Return exactly the span of lines that opens with the line containing "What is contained" and closes with the last line of the data, inclusive.

** begin **

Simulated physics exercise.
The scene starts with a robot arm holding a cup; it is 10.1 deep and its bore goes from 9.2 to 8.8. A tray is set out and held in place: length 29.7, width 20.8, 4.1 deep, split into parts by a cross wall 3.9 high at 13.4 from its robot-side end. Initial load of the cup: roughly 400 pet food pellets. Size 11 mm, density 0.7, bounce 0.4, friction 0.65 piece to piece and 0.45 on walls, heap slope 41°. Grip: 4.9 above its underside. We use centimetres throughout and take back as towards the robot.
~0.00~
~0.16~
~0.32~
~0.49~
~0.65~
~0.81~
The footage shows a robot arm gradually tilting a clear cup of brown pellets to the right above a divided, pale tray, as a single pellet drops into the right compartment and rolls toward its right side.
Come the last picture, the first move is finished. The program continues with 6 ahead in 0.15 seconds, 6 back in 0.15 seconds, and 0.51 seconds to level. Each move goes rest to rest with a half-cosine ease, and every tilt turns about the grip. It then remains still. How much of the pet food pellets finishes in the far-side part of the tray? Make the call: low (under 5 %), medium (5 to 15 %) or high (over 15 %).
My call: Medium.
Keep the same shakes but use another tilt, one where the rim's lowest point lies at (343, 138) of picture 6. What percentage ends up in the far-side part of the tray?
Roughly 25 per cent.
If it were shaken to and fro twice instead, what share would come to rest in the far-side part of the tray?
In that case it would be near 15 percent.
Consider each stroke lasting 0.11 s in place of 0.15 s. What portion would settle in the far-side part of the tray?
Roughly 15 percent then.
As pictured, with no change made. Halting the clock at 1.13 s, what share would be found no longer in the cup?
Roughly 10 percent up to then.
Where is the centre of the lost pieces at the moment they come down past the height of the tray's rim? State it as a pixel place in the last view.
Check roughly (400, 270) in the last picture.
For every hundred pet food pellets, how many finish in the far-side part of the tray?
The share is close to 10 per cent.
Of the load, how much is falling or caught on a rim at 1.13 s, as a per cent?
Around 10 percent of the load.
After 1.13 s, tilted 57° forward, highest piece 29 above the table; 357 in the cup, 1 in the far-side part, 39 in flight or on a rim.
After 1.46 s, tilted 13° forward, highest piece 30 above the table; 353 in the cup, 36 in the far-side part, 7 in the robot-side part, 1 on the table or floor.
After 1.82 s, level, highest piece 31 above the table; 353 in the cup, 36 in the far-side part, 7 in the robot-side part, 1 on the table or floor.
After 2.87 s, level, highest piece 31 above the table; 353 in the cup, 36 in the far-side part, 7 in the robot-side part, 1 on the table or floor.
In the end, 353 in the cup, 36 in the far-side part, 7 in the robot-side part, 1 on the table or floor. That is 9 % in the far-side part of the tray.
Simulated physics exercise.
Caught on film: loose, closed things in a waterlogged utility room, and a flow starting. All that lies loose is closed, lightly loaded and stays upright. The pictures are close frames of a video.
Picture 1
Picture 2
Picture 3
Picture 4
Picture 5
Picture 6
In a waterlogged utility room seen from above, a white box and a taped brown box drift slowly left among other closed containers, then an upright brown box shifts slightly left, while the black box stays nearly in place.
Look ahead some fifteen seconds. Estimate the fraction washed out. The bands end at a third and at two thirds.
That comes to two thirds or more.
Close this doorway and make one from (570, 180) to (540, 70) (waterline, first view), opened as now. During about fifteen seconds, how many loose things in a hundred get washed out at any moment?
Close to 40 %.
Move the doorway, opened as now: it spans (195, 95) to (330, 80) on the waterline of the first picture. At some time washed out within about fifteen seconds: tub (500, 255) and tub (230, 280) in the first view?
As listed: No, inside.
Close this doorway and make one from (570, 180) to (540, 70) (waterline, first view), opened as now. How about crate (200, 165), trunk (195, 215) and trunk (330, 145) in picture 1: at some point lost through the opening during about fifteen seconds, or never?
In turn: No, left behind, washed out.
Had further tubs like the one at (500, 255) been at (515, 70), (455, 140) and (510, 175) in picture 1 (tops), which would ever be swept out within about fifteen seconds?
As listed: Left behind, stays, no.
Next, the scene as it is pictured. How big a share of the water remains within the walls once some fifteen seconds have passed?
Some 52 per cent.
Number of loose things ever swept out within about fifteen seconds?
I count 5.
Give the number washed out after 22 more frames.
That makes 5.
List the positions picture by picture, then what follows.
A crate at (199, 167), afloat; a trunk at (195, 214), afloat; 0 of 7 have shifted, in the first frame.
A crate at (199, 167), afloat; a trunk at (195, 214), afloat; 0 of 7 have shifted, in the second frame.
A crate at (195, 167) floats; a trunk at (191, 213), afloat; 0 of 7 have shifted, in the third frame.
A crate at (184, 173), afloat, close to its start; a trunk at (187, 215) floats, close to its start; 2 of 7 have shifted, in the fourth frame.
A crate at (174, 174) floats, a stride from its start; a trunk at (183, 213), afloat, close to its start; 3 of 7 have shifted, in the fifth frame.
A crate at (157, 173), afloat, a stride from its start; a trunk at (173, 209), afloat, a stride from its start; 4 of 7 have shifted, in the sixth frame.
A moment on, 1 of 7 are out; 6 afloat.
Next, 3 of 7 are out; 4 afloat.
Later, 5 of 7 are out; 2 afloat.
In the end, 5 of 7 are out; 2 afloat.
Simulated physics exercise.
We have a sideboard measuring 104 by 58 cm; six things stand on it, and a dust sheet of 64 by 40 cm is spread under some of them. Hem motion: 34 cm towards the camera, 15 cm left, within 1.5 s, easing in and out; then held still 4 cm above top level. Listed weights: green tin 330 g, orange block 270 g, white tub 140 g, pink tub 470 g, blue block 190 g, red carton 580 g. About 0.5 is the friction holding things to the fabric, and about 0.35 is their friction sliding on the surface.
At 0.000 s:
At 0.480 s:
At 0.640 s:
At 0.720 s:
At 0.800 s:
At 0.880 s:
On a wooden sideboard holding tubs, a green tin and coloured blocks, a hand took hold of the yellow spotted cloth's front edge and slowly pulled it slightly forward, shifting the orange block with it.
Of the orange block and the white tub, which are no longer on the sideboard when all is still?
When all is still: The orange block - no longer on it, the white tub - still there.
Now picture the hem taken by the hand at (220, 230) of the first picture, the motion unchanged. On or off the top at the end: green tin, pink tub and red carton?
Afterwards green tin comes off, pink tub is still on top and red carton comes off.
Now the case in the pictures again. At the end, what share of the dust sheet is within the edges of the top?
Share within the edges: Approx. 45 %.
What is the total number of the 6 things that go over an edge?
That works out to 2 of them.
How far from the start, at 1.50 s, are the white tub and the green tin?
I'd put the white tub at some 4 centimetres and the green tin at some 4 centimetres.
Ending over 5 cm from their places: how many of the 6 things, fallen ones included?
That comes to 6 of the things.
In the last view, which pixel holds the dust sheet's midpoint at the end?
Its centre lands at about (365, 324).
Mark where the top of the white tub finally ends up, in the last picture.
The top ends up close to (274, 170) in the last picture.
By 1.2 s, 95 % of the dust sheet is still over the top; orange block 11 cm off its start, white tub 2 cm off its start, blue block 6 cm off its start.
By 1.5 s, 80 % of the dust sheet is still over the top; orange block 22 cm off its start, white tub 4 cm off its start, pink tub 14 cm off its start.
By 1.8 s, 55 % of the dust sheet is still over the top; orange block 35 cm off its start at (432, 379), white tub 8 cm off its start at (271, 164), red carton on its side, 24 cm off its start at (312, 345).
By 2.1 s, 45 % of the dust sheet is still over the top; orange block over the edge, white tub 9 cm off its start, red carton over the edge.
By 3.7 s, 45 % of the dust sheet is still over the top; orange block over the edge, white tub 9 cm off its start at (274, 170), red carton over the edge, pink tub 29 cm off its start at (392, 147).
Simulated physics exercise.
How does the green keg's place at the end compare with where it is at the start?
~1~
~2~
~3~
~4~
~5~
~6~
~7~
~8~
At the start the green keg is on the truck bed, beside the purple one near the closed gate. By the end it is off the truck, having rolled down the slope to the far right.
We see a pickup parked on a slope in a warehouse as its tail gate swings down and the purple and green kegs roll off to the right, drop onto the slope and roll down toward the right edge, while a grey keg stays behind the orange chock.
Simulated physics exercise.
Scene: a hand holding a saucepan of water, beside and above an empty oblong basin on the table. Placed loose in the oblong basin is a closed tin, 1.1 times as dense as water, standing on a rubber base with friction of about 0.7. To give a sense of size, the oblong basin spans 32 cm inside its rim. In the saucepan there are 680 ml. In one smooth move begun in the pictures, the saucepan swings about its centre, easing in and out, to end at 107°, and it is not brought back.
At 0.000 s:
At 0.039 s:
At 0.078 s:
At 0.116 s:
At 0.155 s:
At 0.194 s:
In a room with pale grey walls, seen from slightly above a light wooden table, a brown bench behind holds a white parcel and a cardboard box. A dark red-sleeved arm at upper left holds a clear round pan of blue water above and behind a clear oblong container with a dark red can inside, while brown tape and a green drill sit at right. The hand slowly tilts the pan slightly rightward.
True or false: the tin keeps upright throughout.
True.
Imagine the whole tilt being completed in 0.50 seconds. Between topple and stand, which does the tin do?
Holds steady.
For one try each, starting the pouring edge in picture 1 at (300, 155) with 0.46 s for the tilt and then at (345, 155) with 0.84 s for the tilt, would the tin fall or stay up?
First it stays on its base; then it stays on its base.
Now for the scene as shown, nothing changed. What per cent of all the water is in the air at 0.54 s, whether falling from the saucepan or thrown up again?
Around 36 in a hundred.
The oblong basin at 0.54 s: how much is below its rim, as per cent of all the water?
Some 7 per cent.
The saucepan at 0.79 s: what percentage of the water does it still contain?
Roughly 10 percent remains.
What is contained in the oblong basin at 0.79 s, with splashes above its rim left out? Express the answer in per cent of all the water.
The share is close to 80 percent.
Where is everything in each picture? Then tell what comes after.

** end **

§ **Right answer**:
What is contained in the oblong basin at 0.79 s, with splashes above its rim left out? Express the answer in per cent of all the water.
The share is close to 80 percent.
Where is everything in each picture? Then tell what comes after.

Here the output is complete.